> **Data extract**

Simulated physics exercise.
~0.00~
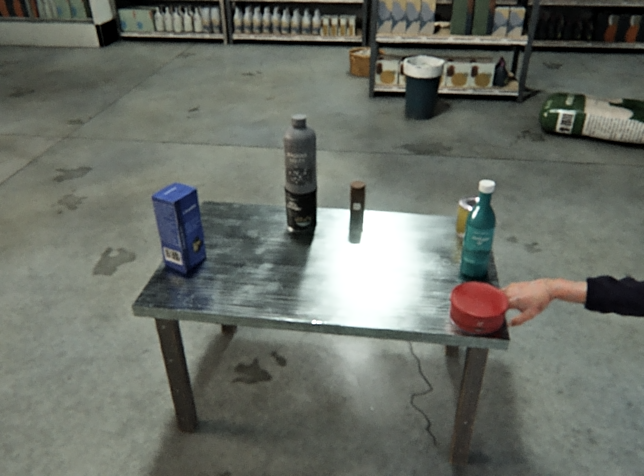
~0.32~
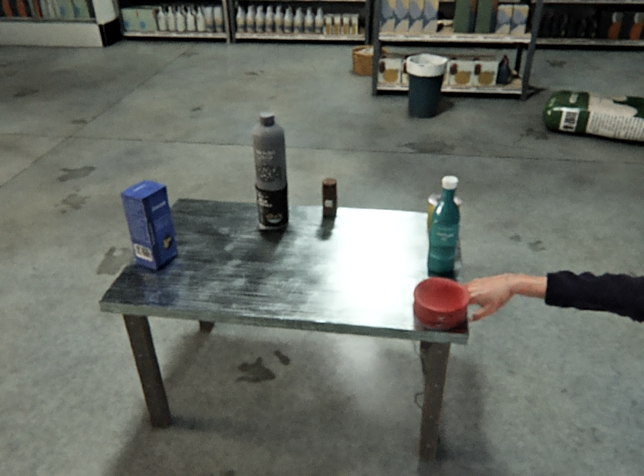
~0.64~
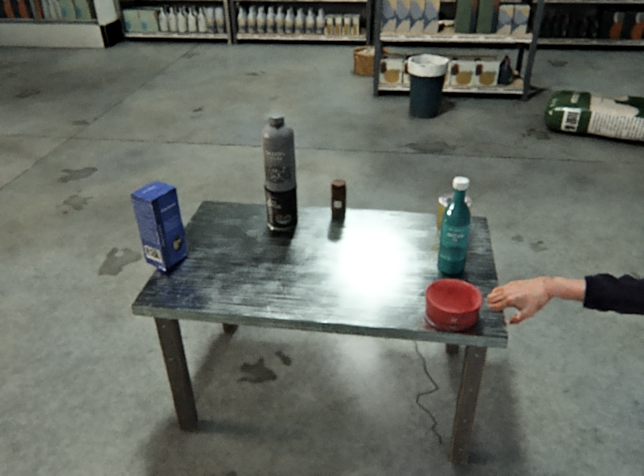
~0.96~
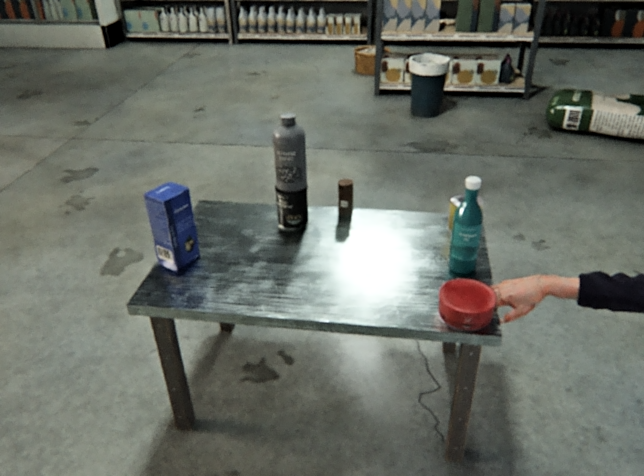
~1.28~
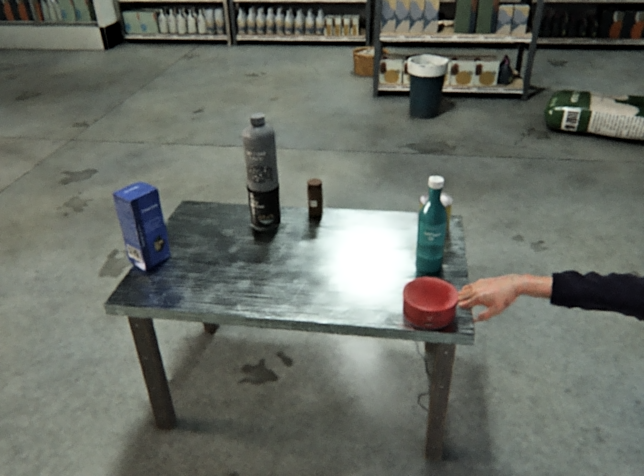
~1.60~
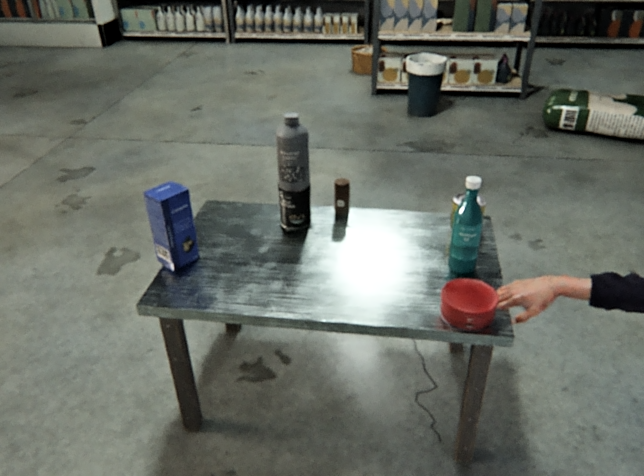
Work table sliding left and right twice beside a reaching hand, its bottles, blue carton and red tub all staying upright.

> **Problem**
Your task is to repeat the data above exactly while excluding the pictures.

> **The output**
Simulated physics exercise.
~0.00~
~0.32~
~0.64~
~0.96~
~1.28~
~1.60~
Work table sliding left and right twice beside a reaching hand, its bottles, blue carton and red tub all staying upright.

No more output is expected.